• Direction:
Output every line of the material exactly, omitting images.

• Stored data:
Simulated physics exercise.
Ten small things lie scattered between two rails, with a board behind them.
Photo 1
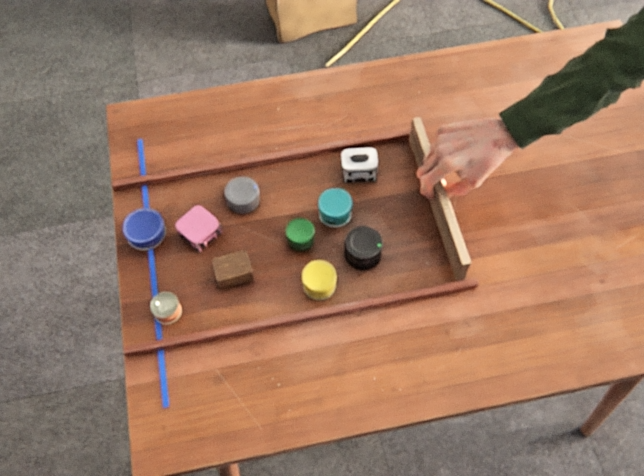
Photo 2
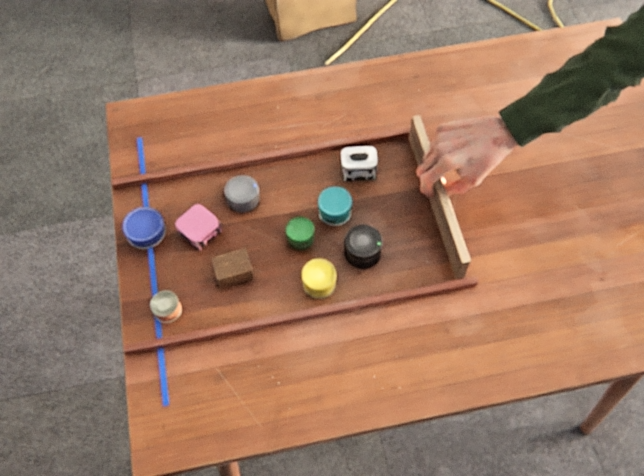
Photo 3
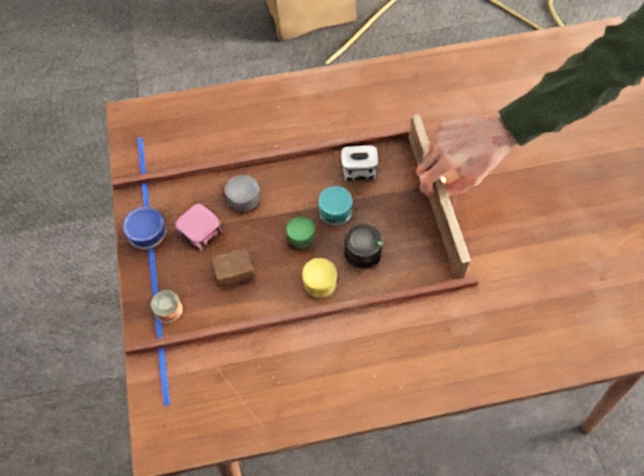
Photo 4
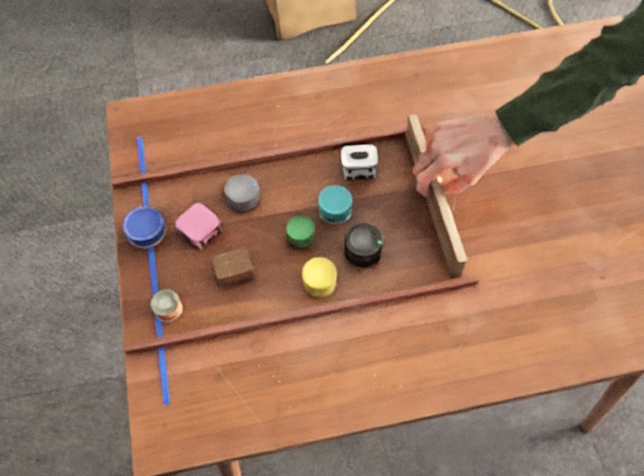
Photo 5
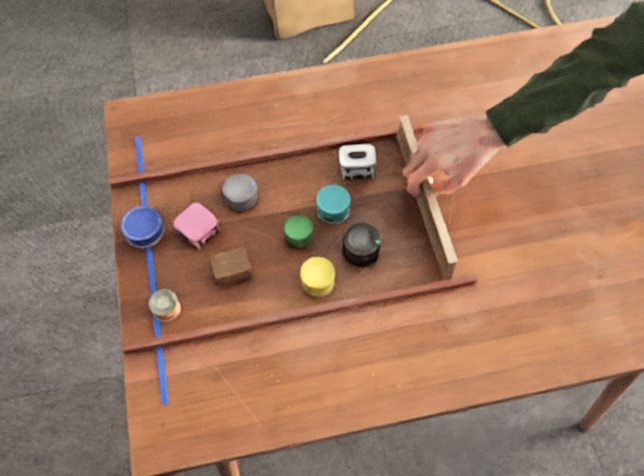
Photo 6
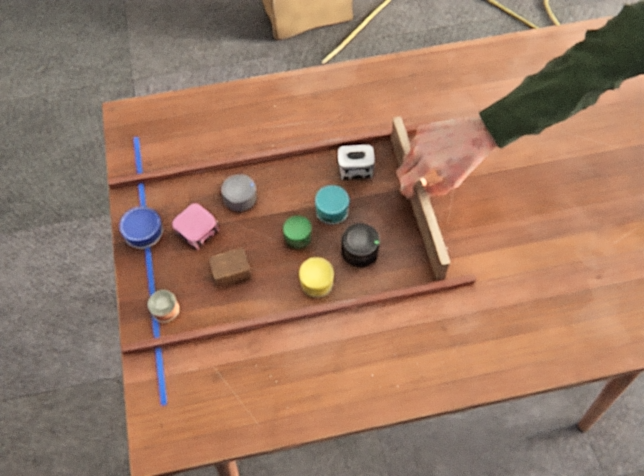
A hand slides a wooden board slightly left between two rails, toward scattered small objects.
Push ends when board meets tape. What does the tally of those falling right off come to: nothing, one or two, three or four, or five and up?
At least five are gone.
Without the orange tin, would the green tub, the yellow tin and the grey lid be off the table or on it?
Green tub: Still there. Yellow tin: Still there. Grey lid: Over the edge.
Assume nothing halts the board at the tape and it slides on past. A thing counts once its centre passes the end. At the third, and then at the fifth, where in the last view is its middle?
About (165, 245) and about (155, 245).
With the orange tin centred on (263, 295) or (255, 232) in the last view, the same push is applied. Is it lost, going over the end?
Results in order - down; down.
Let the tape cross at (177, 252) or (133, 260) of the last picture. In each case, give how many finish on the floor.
Taking the two tries in order, the numbers are 1 and 5.
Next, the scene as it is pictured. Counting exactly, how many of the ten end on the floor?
The exact number is 5.
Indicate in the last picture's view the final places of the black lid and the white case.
The black lid comes to rest close to (131, 291), while the white case rests close to (124, 207).
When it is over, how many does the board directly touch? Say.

• Solution:
Simulated physics exercise.
Ten small things lie scattered between two rails, with a board behind them.
Photo 1
Photo 2
Photo 3
Photo 4
Photo 5
Photo 6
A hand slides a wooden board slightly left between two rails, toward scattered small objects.
Push ends when board meets tape. What does the tally of those falling right off come to: nothing, one or two, three or four, or five and up?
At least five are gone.
Without the orange tin, would the green tub, the yellow tin and the grey lid be off the table or on it?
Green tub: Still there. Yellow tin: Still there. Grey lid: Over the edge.
Assume nothing halts the board at the tape and it slides on past. A thing counts once its centre passes the end. At the third, and then at the fifth, where in the last view is its middle?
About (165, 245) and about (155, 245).
With the orange tin centred on (263, 295) or (255, 232) in the last view, the same push is applied. Is it lost, going over the end?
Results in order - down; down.
Let the tape cross at (177, 252) or (133, 260) of the last picture. In each case, give how many finish on the floor.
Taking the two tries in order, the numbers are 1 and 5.
Next, the scene as it is pictured. Counting exactly, how many of the ten end on the floor?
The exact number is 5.
Indicate in the last picture's view the final places of the black lid and the white case.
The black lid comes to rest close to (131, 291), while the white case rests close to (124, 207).
When it is over, how many does the board directly touch? Say.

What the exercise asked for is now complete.